• Dataset records

=-=-=-=-=

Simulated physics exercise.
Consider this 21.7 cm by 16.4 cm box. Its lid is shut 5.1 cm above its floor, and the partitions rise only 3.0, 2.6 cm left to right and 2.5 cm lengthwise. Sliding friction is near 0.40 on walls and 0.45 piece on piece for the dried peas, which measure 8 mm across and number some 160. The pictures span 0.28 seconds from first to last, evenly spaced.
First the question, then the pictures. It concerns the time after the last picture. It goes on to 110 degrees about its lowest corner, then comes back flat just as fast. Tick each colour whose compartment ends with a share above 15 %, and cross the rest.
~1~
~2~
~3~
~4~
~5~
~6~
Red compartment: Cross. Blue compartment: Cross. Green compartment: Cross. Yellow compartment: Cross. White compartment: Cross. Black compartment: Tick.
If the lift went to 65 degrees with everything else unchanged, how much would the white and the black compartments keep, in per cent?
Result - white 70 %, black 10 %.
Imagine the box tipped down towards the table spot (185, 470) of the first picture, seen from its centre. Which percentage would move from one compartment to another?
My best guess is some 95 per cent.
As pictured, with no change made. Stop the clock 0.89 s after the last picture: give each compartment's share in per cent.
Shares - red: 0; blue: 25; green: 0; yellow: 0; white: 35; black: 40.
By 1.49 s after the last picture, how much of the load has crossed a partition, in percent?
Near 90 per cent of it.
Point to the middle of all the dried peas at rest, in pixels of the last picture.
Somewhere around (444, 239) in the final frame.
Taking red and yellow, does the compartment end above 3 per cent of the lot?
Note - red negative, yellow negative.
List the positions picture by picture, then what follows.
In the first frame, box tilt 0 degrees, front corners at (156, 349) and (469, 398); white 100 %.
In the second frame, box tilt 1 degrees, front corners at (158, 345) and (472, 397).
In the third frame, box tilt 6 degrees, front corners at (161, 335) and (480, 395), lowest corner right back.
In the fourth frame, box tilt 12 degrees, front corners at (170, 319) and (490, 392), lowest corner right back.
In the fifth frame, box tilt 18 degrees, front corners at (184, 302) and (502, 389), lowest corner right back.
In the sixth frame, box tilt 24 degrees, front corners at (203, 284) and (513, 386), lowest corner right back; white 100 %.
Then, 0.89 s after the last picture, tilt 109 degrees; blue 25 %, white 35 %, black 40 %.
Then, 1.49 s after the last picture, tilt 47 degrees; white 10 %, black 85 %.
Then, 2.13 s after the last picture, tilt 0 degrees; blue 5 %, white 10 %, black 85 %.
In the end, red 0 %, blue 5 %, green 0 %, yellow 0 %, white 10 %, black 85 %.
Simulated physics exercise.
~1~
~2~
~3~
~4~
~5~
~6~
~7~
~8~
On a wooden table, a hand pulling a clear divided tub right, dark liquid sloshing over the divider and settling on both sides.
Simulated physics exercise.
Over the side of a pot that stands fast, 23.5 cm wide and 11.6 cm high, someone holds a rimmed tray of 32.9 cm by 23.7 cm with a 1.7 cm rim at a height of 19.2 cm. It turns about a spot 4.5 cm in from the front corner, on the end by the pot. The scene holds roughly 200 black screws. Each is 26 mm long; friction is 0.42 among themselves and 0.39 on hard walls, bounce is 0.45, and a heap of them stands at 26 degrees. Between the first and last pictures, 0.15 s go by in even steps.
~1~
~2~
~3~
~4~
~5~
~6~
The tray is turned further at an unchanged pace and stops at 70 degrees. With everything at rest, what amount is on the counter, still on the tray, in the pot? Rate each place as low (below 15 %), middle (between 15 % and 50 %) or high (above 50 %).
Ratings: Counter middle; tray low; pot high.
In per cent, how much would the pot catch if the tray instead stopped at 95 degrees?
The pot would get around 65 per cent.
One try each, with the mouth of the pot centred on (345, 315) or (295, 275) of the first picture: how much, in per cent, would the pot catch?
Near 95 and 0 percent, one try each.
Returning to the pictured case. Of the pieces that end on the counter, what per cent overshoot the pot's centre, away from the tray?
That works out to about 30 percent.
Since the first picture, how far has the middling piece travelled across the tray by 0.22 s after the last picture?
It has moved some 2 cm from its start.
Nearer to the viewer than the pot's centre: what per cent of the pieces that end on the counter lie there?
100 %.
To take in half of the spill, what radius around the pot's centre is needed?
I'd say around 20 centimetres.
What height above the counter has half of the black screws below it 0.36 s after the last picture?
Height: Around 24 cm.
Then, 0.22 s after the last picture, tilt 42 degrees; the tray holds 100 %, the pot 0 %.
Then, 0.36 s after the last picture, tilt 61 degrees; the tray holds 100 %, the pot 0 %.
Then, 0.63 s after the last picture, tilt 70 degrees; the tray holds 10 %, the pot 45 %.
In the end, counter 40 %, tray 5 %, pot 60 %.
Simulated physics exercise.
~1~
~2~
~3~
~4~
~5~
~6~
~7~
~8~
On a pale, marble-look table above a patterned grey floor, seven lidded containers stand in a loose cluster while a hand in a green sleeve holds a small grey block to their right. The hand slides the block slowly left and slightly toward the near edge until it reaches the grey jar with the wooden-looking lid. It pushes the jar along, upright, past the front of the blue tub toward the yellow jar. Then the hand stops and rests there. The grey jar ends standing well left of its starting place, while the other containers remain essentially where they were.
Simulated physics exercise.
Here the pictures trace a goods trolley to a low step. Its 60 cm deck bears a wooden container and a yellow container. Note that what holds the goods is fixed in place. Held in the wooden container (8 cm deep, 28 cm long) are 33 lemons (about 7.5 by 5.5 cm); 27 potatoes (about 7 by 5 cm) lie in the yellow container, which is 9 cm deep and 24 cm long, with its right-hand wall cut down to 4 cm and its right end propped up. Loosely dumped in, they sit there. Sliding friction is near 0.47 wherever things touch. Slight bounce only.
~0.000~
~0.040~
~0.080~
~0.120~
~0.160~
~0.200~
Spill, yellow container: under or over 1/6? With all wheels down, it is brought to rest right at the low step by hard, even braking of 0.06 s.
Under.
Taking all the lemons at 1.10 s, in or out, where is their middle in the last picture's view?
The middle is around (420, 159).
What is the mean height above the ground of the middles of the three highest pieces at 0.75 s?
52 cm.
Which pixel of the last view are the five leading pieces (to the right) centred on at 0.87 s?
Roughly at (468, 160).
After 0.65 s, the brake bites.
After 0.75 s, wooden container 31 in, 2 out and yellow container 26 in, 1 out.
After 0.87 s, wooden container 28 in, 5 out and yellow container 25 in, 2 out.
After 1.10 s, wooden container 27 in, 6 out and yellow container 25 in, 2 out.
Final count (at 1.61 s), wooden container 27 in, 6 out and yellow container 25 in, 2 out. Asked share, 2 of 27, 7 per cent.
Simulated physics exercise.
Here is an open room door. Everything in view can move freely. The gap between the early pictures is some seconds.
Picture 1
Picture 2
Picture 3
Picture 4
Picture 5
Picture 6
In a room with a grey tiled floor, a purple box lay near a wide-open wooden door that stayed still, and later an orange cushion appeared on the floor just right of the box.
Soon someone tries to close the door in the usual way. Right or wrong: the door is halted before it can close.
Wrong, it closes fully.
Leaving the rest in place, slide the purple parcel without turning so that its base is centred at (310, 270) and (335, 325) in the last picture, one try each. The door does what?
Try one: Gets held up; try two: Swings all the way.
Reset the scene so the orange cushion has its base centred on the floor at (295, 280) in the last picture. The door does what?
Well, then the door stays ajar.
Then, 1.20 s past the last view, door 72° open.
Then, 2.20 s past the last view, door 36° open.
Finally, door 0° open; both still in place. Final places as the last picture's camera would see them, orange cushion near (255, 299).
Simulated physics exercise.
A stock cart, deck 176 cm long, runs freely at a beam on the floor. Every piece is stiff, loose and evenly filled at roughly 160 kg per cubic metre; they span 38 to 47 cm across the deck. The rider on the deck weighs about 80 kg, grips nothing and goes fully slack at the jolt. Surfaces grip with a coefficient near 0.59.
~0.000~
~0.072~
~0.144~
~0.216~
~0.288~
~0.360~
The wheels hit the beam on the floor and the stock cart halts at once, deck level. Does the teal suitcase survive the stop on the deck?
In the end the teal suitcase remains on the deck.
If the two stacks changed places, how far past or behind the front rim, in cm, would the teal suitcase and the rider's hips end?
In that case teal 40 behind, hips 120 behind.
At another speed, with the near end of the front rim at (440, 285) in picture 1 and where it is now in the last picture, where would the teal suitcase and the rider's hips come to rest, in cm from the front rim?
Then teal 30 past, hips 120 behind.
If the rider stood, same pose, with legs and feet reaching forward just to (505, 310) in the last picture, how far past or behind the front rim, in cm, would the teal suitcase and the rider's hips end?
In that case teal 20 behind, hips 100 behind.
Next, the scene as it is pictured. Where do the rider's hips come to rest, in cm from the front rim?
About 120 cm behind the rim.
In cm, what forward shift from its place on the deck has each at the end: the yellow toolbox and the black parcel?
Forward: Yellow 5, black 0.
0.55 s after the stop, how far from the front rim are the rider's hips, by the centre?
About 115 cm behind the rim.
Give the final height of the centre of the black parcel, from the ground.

=-=-=-=-=

• The problem
Stopping at the line containing "Consider this 21.7", please repeat exactly every line from the very start of the entries, that line included, and nothing more.

• Exercise solution
Simulated physics exercise.
Consider this 21.7 cm by 16.4 cm box. Its lid is shut 5.1 cm above its floor, and the partitions rise only 3.0, 2.6 cm left to right and 2.5 cm lengthwise. Sliding friction is near 0.40 on walls and 0.45 piece on piece for the dried peas, which measure 8 mm across and number some 160. The pictures span 0.28 seconds from first to last, evenly spaced.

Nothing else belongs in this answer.